Retype the complete listing exactly as it appears.
** begin SUPPLIED INFORMATION **
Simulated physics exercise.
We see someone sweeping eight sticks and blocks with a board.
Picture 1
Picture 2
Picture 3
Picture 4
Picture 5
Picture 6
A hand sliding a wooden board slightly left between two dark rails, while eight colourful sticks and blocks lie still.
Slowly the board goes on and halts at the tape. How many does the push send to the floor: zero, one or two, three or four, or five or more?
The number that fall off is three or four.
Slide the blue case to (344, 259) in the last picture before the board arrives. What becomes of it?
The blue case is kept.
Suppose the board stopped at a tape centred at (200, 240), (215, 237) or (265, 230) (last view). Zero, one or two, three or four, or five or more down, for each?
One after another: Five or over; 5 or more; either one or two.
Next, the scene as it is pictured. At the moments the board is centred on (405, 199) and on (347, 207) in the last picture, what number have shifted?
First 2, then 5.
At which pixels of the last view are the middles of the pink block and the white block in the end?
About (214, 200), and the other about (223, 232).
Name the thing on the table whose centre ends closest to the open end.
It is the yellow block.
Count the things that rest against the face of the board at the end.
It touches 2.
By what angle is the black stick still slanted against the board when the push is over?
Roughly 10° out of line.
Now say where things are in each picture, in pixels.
** end SUPPLIED INFORMATION **
§ **RESPONSE TO THIS TASK**
Simulated physics exercise.
We see someone sweeping eight sticks and blocks with a board.
Picture 1
Picture 2
Picture 3
Picture 4
Picture 5
Picture 6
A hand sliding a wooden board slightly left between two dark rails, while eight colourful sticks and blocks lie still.
Slowly the board goes on and halts at the tape. How many does the push send to the floor: zero, one or two, three or four, or five or more?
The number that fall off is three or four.
Slide the blue case to (344, 259) in the last picture before the board arrives. What becomes of it?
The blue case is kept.
Suppose the board stopped at a tape centred at (200, 240), (215, 237) or (265, 230) (last view). Zero, one or two, three or four, or five or more down, for each?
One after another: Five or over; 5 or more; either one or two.
Next, the scene as it is pictured. At the moments the board is centred on (405, 199) and on (347, 207) in the last picture, what number have shifted?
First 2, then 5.
At which pixels of the last view are the middles of the pink block and the white block in the end?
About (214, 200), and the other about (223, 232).
Name the thing on the table whose centre ends closest to the open end.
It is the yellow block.
Count the things that rest against the face of the board at the end.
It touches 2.
By what angle is the black stick still slanted against the board when the push is over?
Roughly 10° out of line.
Now say where things are in each picture, in pixels.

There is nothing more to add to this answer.